- _The problem_
Write the material out again exactly.

- _Records excerpted from a collection_
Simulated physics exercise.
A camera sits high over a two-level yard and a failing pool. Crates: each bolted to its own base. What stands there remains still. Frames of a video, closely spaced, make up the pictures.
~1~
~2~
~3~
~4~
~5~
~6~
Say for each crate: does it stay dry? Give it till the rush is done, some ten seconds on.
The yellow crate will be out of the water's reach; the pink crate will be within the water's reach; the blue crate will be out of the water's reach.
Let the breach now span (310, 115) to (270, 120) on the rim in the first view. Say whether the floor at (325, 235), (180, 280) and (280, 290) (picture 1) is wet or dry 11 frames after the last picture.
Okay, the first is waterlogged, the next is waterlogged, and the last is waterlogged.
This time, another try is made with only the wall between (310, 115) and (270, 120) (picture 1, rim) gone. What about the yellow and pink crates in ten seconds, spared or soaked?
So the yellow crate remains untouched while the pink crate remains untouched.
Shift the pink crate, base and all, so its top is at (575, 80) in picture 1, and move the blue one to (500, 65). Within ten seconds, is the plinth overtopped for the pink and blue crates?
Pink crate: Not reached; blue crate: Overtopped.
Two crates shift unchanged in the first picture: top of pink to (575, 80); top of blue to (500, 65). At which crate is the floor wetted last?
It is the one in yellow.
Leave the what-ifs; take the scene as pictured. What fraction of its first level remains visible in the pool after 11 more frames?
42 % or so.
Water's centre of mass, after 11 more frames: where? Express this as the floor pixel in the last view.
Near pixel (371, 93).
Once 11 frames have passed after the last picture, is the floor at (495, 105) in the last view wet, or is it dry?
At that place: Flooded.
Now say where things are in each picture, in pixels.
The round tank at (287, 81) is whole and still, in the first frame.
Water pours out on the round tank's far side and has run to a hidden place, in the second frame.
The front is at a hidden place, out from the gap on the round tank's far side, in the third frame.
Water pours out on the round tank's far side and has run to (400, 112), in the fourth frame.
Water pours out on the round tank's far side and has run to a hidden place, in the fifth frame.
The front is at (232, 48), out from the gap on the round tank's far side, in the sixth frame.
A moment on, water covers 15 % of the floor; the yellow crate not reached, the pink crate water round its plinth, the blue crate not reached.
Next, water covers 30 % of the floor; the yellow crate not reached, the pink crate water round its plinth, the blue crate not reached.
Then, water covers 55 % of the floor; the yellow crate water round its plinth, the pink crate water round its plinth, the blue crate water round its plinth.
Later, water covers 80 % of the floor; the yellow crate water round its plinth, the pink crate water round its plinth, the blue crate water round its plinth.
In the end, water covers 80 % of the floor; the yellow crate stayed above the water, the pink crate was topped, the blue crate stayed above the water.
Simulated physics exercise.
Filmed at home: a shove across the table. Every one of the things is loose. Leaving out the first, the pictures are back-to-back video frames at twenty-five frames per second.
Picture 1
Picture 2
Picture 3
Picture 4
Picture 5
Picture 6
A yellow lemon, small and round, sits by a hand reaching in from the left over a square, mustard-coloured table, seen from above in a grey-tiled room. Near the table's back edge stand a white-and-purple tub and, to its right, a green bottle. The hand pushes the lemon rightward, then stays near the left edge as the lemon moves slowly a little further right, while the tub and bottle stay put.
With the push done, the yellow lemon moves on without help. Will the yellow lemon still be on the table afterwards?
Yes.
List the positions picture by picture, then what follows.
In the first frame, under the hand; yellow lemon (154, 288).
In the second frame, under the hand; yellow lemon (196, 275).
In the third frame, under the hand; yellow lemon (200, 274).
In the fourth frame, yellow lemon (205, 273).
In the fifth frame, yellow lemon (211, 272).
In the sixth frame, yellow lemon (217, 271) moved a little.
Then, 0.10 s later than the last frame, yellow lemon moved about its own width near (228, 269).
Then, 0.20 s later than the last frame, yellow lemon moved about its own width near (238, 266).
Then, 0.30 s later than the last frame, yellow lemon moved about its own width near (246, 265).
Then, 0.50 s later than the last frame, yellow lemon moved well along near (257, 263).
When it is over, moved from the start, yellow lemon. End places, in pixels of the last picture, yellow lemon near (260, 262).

- _Exercise solution_
Simulated physics exercise.
A camera sits high over a two-level yard and a failing pool. Crates: each bolted to its own base. What stands there remains still. Frames of a video, closely spaced, make up the pictures.
~1~
~2~
~3~
~4~
~5~
~6~
Say for each crate: does it stay dry? Give it till the rush is done, some ten seconds on.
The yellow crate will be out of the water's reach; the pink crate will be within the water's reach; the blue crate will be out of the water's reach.
Let the breach now span (310, 115) to (270, 120) on the rim in the first view. Say whether the floor at (325, 235), (180, 280) and (280, 290) (picture 1) is wet or dry 11 frames after the last picture.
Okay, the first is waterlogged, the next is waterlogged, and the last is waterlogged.
This time, another try is made with only the wall between (310, 115) and (270, 120) (picture 1, rim) gone. What about the yellow and pink crates in ten seconds, spared or soaked?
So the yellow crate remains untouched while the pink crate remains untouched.
Shift the pink crate, base and all, so its top is at (575, 80) in picture 1, and move the blue one to (500, 65). Within ten seconds, is the plinth overtopped for the pink and blue crates?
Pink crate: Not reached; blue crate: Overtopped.
Two crates shift unchanged in the first picture: top of pink to (575, 80); top of blue to (500, 65). At which crate is the floor wetted last?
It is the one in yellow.
Leave the what-ifs; take the scene as pictured. What fraction of its first level remains visible in the pool after 11 more frames?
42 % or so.
Water's centre of mass, after 11 more frames: where? Express this as the floor pixel in the last view.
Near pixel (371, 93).
Once 11 frames have passed after the last picture, is the floor at (495, 105) in the last view wet, or is it dry?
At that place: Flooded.
Now say where things are in each picture, in pixels.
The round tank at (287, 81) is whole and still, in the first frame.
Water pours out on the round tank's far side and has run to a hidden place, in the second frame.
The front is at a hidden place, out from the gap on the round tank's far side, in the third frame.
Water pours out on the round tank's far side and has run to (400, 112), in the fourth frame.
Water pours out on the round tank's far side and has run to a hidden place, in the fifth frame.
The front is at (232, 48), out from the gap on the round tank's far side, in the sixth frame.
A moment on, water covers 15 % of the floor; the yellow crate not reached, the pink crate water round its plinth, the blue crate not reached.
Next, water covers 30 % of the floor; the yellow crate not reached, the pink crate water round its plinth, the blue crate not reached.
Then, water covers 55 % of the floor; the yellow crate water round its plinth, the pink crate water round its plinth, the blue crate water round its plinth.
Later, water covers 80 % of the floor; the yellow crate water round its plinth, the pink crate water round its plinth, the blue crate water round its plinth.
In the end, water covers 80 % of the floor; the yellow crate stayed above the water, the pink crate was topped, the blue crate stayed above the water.
Simulated physics exercise.
Filmed at home: a shove across the table. Every one of the things is loose. Leaving out the first, the pictures are back-to-back video frames at twenty-five frames per second.
Picture 1
Picture 2
Picture 3
Picture 4
Picture 5
Picture 6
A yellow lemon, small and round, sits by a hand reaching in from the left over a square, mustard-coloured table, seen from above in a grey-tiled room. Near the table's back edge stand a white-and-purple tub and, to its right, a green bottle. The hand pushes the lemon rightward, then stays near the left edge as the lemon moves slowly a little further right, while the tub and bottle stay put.
With the push done, the yellow lemon moves on without help. Will the yellow lemon still be on the table afterwards?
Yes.
List the positions picture by picture, then what follows.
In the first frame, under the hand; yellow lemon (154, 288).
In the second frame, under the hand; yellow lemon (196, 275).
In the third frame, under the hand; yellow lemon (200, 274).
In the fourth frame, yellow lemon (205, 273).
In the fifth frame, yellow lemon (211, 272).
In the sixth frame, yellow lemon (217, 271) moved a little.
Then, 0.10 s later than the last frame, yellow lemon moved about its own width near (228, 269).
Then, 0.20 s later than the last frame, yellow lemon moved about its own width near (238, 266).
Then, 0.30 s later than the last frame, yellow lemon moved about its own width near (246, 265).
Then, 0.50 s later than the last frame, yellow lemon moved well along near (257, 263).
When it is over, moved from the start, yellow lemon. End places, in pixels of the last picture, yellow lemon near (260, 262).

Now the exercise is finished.